## What the task requires
Skip the pictures and quote all of the lines exactly.

## Information shown
# # # #
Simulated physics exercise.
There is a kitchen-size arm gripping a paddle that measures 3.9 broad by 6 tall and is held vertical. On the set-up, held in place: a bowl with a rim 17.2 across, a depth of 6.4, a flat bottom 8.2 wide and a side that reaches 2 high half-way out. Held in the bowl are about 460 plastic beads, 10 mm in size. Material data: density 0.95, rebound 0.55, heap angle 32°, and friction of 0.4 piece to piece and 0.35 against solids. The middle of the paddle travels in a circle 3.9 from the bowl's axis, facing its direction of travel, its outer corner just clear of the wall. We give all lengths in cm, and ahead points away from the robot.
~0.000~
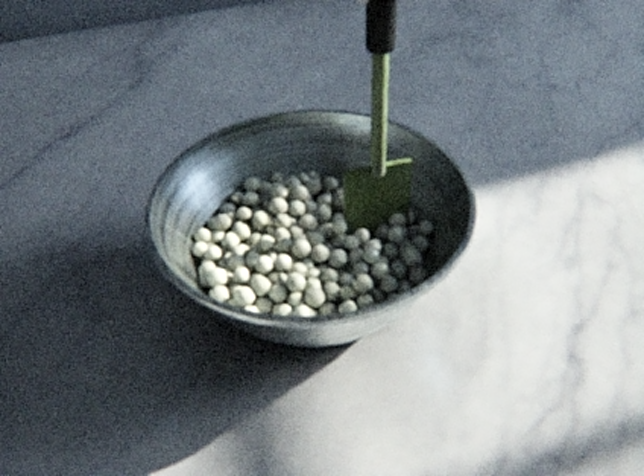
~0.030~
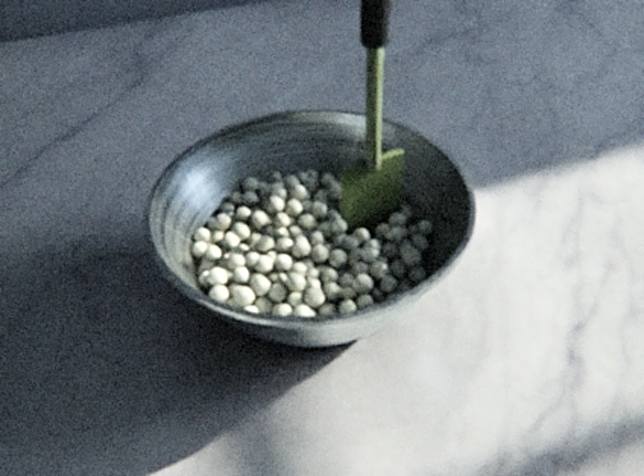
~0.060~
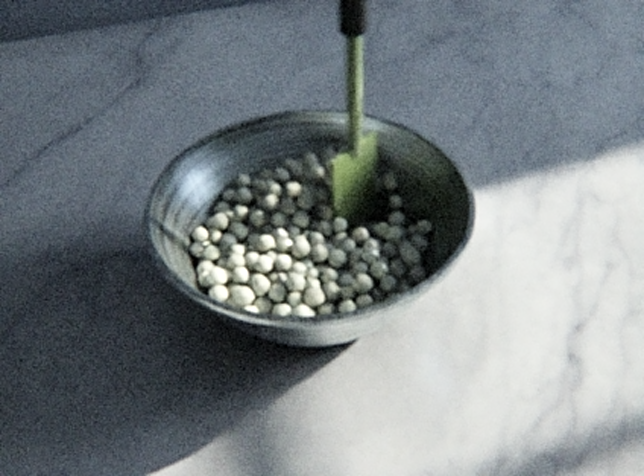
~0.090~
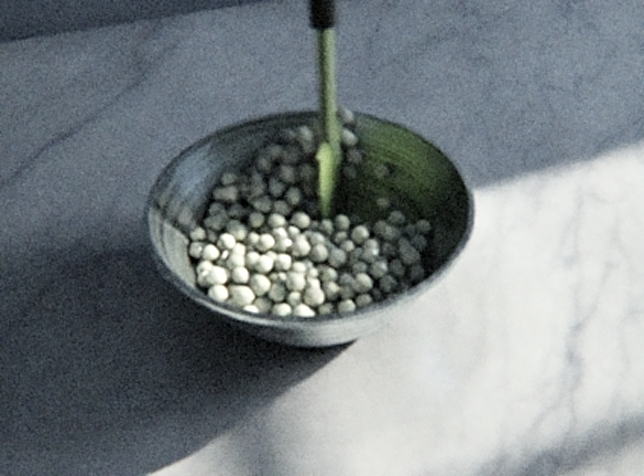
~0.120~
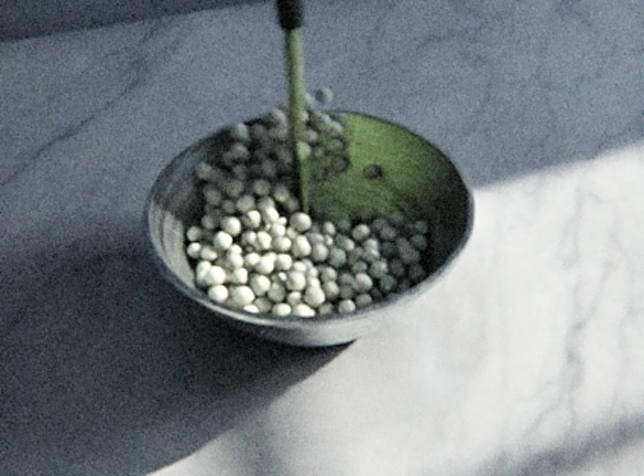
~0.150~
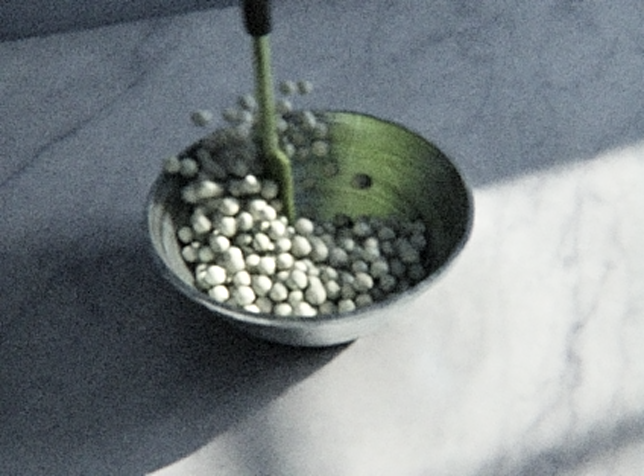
A wide bowl of small pale beads sat on a marble surface while a green paddle with a dark handle swept leftward through them, heaping them toward the back left and tossing a few above the rim.
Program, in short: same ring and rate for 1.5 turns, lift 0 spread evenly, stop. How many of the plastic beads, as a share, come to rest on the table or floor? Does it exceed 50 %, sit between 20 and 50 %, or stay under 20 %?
It sits between 20 and 50 %.
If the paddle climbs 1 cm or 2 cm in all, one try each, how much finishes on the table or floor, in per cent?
Around 25 percent, then 15 percent.
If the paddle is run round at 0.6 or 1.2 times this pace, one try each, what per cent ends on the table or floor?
Some 10 and 40 per cent.
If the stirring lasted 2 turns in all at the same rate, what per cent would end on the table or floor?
Roughly 35 per cent would end up there.
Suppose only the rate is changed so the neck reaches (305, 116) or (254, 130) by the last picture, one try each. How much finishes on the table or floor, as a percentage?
Well, about 10 percent the first time and about 35 percent the second.
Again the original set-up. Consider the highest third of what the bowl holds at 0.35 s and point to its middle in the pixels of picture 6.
About (375, 267) in the last picture.
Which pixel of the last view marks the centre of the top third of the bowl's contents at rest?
Centre, approx.: (272, 296).
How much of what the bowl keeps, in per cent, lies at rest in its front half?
I'd put it near 60 per cent.
After 0.35 s, 274° round, highest piece 9 above the table; 403 in the bowl, 24 on the table or floor, 29 in flight or on the tool.
After 0.55 s, 80° round, highest piece 10 above the table; 357 in the bowl, 80 on the table or floor, 19 in flight or on the tool.
After 0.85 s, 180° round, highest piece 6 above the table; 327 in the bowl, 128 on the table or floor, 1 in flight or on the tool.
After 1.55 s, 180° round, highest piece 6 above the table; 327 in the bowl, 129 on the table or floor.
In the end, 327 in the bowl, 129 on the table or floor. That is 28 % on the table or floor.
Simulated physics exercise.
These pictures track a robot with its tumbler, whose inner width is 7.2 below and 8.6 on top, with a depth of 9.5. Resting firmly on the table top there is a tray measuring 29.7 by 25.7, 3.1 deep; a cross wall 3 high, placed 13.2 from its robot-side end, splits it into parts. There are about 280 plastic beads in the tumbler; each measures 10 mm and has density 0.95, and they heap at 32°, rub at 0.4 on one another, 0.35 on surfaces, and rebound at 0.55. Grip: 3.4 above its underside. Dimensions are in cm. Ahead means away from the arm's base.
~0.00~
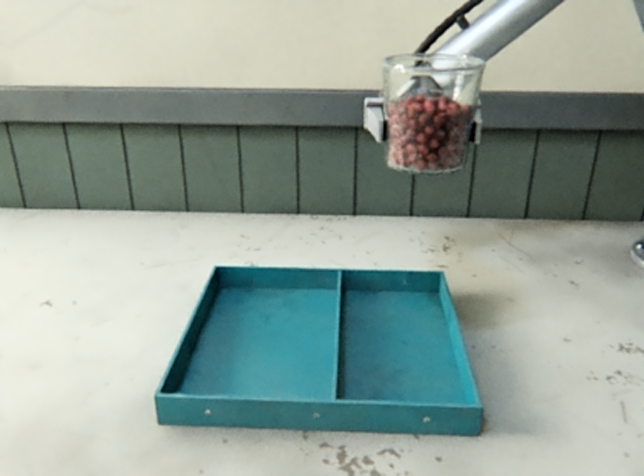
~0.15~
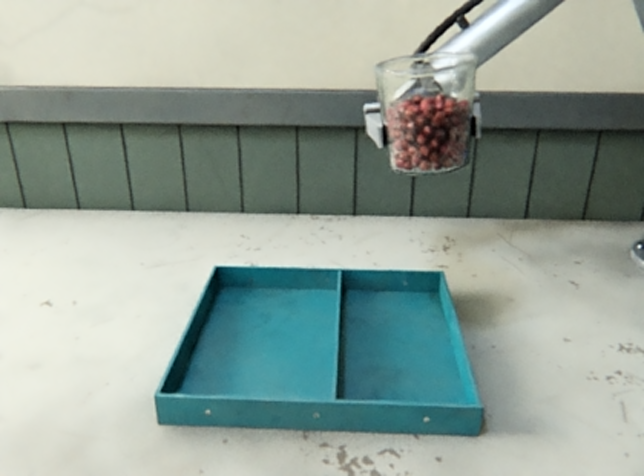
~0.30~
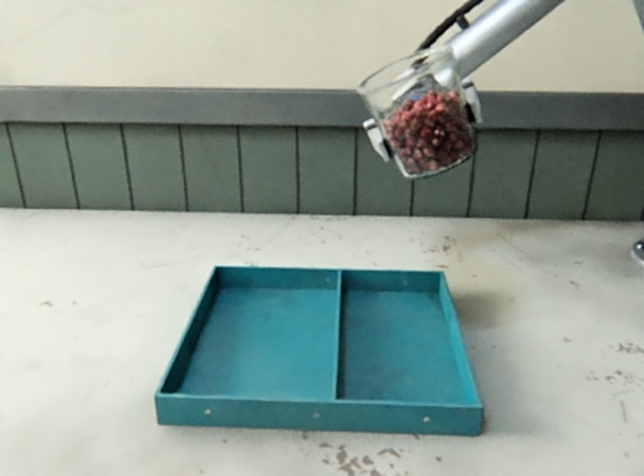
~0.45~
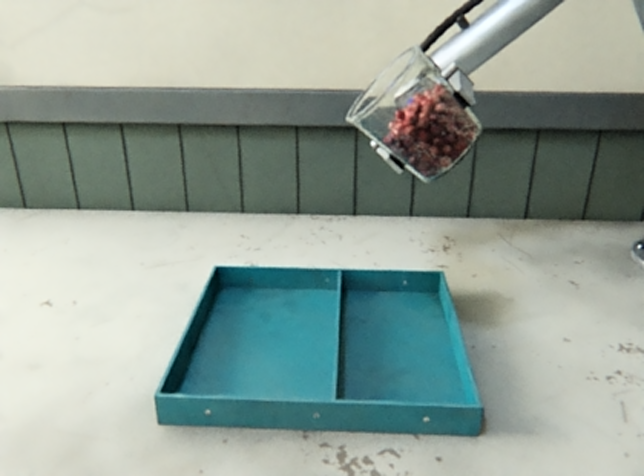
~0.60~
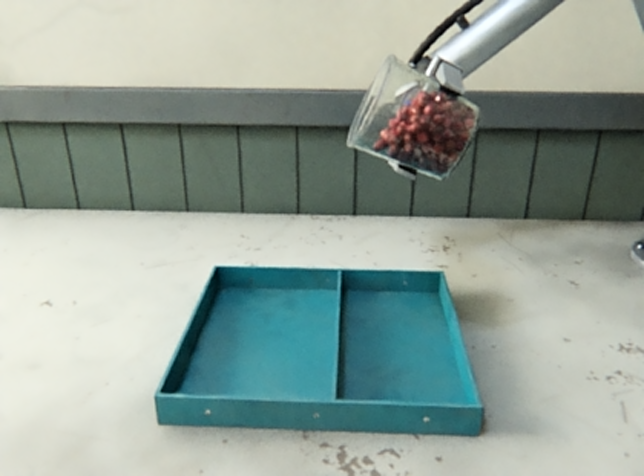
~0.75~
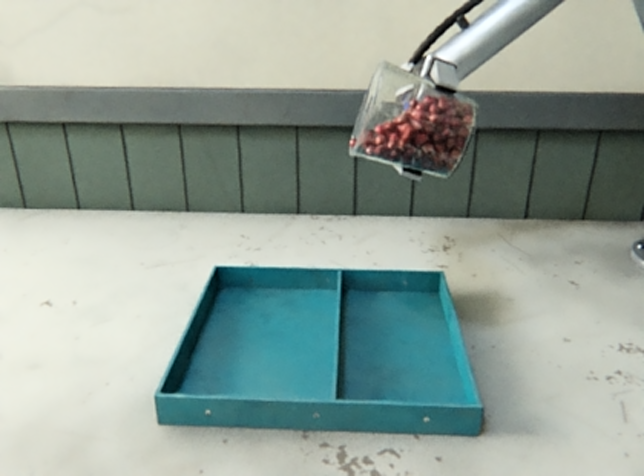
A clear tumbler of dark red beads, held by a robot arm above a divided teal tray, tilted steadily to the left until it lay nearly on its side, the beads shifting toward its rim.
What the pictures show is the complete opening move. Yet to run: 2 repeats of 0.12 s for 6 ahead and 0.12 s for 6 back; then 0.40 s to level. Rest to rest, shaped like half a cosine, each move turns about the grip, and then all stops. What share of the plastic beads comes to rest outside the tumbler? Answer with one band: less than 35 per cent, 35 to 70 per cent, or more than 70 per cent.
More than 70 per cent.
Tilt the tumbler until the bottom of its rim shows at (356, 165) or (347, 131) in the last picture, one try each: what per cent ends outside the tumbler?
Close to 95 percent for the first and close to 45 percent for the second.
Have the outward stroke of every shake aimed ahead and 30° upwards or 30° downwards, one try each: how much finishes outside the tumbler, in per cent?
90 and 40 %.
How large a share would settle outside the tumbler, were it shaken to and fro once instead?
Result: Approximately 60 per cent.
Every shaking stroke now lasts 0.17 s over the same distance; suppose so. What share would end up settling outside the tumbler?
50 %.
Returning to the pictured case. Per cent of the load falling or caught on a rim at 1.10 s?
Around 47 per cent of the load.
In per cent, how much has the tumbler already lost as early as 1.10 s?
I'd put it at some 55 per cent at that point.
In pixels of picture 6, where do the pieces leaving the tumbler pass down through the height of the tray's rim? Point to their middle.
About at (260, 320).
After 1.10 s, tilted 72° forward, highest piece 27 above the table; 121 in the tumbler, 25 in the far-side part, 131 in flight or on a rim.
After 1.45 s, tilted 29° forward, highest piece 27 above the table; 173 in the far-side part, 62 in the tumbler, 27 on the table or floor, 12 in the robot-side part, 3 in flight or on a rim.
After 1.83 s, level, highest piece 26 above the table; 174 in the far-side part, 62 in the tumbler, 29 on the table or floor, 12 in the robot-side part.
After 2.88 s, level, highest piece 26 above the table; 174 in the far-side part, 62 in the tumbler, 29 on the table or floor, 12 in the robot-side part.
At rest, 174 in the far-side part, 62 in the tumbler, 29 on the table or floor, 12 in the robot-side part. That is 78 % outside the tumbler.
# # # #
## Complete output
Simulated physics exercise.
There is a kitchen-size arm gripping a paddle that measures 3.9 broad by 6 tall and is held vertical. On the set-up, held in place: a bowl with a rim 17.2 across, a depth of 6.4, a flat bottom 8.2 wide and a side that reaches 2 high half-way out. Held in the bowl are about 460 plastic beads, 10 mm in size. Material data: density 0.95, rebound 0.55, heap angle 32°, and friction of 0.4 piece to piece and 0.35 against solids. The middle of the paddle travels in a circle 3.9 from the bowl's axis, facing its direction of travel, its outer corner just clear of the wall. We give all lengths in cm, and ahead points away from the robot.
~0.000~
~0.030~
~0.060~
~0.090~
~0.120~
~0.150~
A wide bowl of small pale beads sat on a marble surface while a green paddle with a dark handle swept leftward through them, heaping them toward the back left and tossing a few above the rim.
Program, in short: same ring and rate for 1.5 turns, lift 0 spread evenly, stop. How many of the plastic beads, as a share, come to rest on the table or floor? Does it exceed 50 %, sit between 20 and 50 %, or stay under 20 %?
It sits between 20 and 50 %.
If the paddle climbs 1 cm or 2 cm in all, one try each, how much finishes on the table or floor, in per cent?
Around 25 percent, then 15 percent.
If the paddle is run round at 0.6 or 1.2 times this pace, one try each, what per cent ends on the table or floor?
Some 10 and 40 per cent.
If the stirring lasted 2 turns in all at the same rate, what per cent would end on the table or floor?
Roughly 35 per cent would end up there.
Suppose only the rate is changed so the neck reaches (305, 116) or (254, 130) by the last picture, one try each. How much finishes on the table or floor, as a percentage?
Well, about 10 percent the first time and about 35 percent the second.
Again the original set-up. Consider the highest third of what the bowl holds at 0.35 s and point to its middle in the pixels of picture 6.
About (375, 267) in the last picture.
Which pixel of the last view marks the centre of the top third of the bowl's contents at rest?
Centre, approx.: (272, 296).
How much of what the bowl keeps, in per cent, lies at rest in its front half?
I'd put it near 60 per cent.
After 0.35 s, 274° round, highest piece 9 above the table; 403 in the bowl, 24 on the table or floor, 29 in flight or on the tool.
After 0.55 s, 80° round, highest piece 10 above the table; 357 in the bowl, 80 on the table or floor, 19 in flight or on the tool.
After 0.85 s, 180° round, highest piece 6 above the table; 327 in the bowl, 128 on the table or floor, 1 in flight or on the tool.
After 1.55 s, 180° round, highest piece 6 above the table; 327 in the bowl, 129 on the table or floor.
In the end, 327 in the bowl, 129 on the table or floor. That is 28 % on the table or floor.
Simulated physics exercise.
These pictures track a robot with its tumbler, whose inner width is 7.2 below and 8.6 on top, with a depth of 9.5. Resting firmly on the table top there is a tray measuring 29.7 by 25.7, 3.1 deep; a cross wall 3 high, placed 13.2 from its robot-side end, splits it into parts. There are about 280 plastic beads in the tumbler; each measures 10 mm and has density 0.95, and they heap at 32°, rub at 0.4 on one another, 0.35 on surfaces, and rebound at 0.55. Grip: 3.4 above its underside. Dimensions are in cm. Ahead means away from the arm's base.
~0.00~
~0.15~
~0.30~
~0.45~
~0.60~
~0.75~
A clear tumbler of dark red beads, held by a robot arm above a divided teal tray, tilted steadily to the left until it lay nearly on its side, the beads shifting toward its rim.
What the pictures show is the complete opening move. Yet to run: 2 repeats of 0.12 s for 6 ahead and 0.12 s for 6 back; then 0.40 s to level. Rest to rest, shaped like half a cosine, each move turns about the grip, and then all stops. What share of the plastic beads comes to rest outside the tumbler? Answer with one band: less than 35 per cent, 35 to 70 per cent, or more than 70 per cent.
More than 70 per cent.
Tilt the tumbler until the bottom of its rim shows at (356, 165) or (347, 131) in the last picture, one try each: what per cent ends outside the tumbler?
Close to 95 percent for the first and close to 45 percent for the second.
Have the outward stroke of every shake aimed ahead and 30° upwards or 30° downwards, one try each: how much finishes outside the tumbler, in per cent?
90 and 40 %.
How large a share would settle outside the tumbler, were it shaken to and fro once instead?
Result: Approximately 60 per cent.
Every shaking stroke now lasts 0.17 s over the same distance; suppose so. What share would end up settling outside the tumbler?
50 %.
Returning to the pictured case. Per cent of the load falling or caught on a rim at 1.10 s?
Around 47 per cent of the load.
In per cent, how much has the tumbler already lost as early as 1.10 s?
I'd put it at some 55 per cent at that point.
In pixels of picture 6, where do the pieces leaving the tumbler pass down through the height of the tray's rim? Point to their middle.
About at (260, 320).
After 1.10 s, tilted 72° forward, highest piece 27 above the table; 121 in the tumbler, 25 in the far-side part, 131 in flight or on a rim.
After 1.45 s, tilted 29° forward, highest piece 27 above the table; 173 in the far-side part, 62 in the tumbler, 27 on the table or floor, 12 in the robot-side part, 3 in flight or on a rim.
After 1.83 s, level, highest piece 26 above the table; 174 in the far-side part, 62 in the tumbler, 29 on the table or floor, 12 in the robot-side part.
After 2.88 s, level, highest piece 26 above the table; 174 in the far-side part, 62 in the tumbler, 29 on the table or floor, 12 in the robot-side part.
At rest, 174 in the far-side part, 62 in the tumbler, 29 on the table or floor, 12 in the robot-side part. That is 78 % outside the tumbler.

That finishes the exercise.